### Task objective
Give the listing again exactly, omitting its images.

### Dataset excerpt
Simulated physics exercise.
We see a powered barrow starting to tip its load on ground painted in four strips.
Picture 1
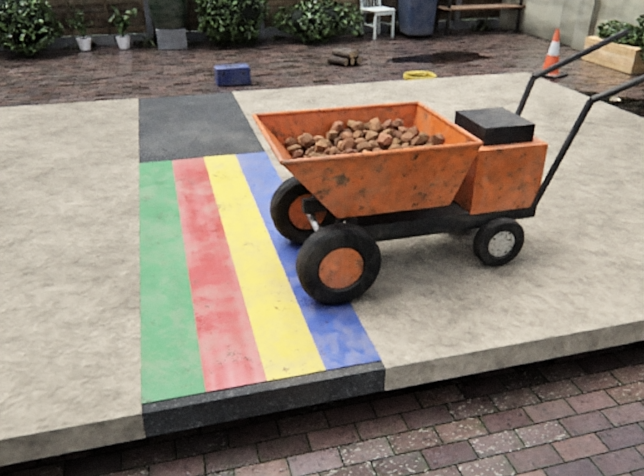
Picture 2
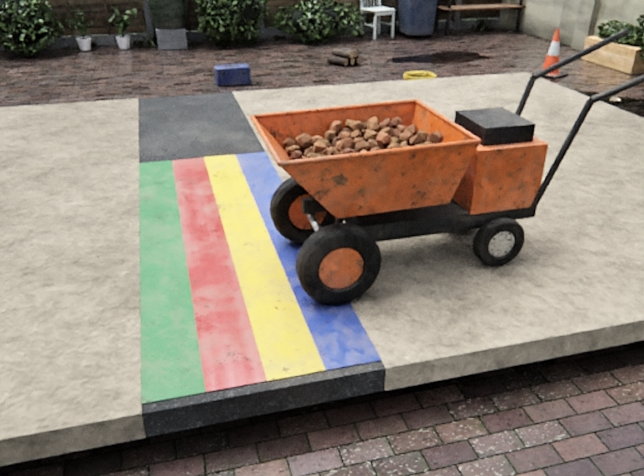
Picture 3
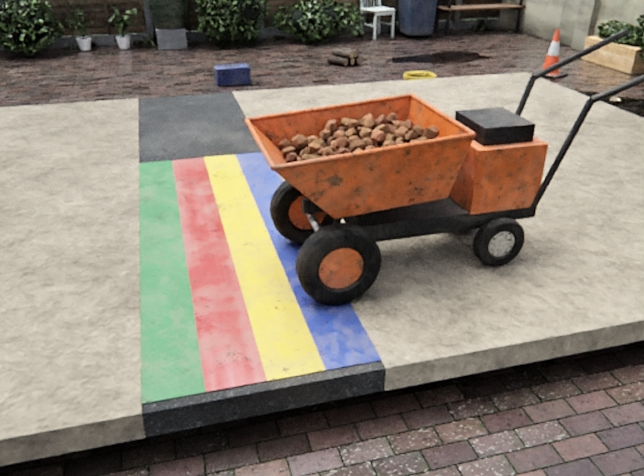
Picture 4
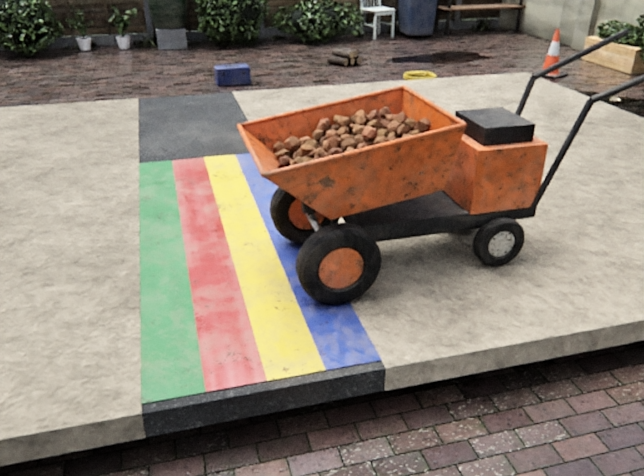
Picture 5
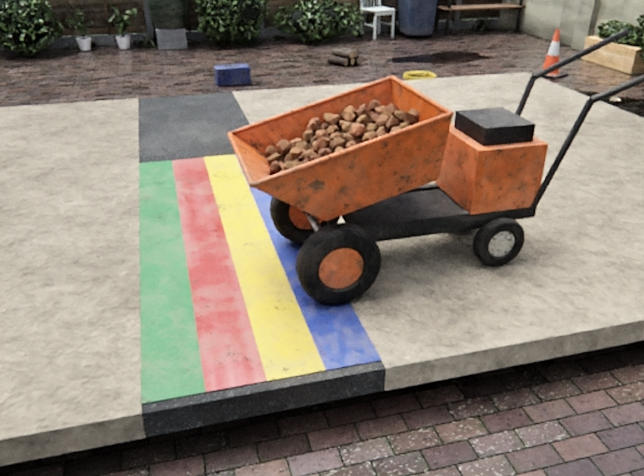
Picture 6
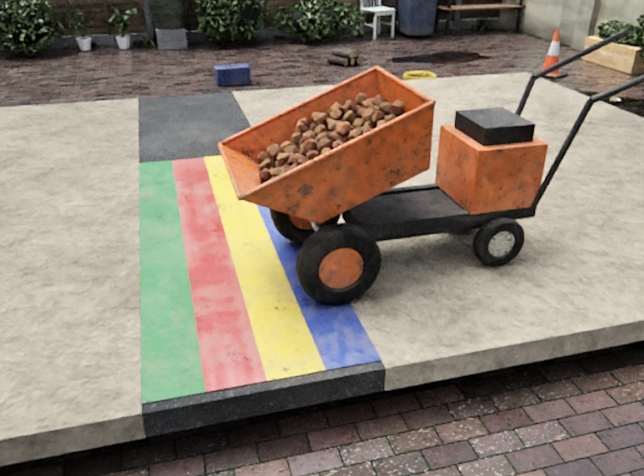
The orange skip of a small powered barrow, loaded with brown clods, tilted forward to the left, barely at first and then clearly, while its wheels stayed still beside the coloured strips.
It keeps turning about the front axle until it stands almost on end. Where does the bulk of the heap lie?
The green strip carries the most.
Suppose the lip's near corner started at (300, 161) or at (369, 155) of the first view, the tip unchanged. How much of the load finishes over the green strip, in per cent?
First some 30, then 10 per cent.
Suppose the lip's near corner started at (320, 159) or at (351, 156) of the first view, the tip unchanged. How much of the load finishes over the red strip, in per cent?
Roughly 20 per cent, and 30 per cent.
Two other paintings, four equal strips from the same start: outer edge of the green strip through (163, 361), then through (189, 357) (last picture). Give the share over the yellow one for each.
Near 0 % and 0 %.
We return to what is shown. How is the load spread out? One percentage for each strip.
In per cent, blue strip 0, yellow strip 0, red strip 5 and green strip 30.
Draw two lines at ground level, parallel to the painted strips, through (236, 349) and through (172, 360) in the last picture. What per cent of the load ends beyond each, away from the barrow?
Near 70 % and 50 %.
Just after the last frame, skip tipped steeply; every one in the skip.
A moment on, skip tipped right over; roughly two thirds in the skip; just a few over the red strip; roughly a quarter over the green strip; just a few falling; just a few off the paint.
Further on, skip tipped right over; roughly a third in the skip; just a few over the red strip; roughly a third over the green strip; roughly a third off the paint.
When it is over, skip tipped right over; roughly a third in the skip; not one over the blue strip; not one over the yellow strip; about a tenth over the red strip; roughly a quarter over the green strip; roughly a third off the paint.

### Exercise response
Simulated physics exercise.
We see a powered barrow starting to tip its load on ground painted in four strips.
Picture 1
Picture 2
Picture 3
Picture 4
Picture 5
Picture 6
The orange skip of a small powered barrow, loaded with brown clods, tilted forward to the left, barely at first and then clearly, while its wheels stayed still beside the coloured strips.
It keeps turning about the front axle until it stands almost on end. Where does the bulk of the heap lie?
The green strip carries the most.
Suppose the lip's near corner started at (300, 161) or at (369, 155) of the first view, the tip unchanged. How much of the load finishes over the green strip, in per cent?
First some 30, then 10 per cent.
Suppose the lip's near corner started at (320, 159) or at (351, 156) of the first view, the tip unchanged. How much of the load finishes over the red strip, in per cent?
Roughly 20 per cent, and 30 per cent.
Two other paintings, four equal strips from the same start: outer edge of the green strip through (163, 361), then through (189, 357) (last picture). Give the share over the yellow one for each.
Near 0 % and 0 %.
We return to what is shown. How is the load spread out? One percentage for each strip.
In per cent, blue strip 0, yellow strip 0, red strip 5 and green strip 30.
Draw two lines at ground level, parallel to the painted strips, through (236, 349) and through (172, 360) in the last picture. What per cent of the load ends beyond each, away from the barrow?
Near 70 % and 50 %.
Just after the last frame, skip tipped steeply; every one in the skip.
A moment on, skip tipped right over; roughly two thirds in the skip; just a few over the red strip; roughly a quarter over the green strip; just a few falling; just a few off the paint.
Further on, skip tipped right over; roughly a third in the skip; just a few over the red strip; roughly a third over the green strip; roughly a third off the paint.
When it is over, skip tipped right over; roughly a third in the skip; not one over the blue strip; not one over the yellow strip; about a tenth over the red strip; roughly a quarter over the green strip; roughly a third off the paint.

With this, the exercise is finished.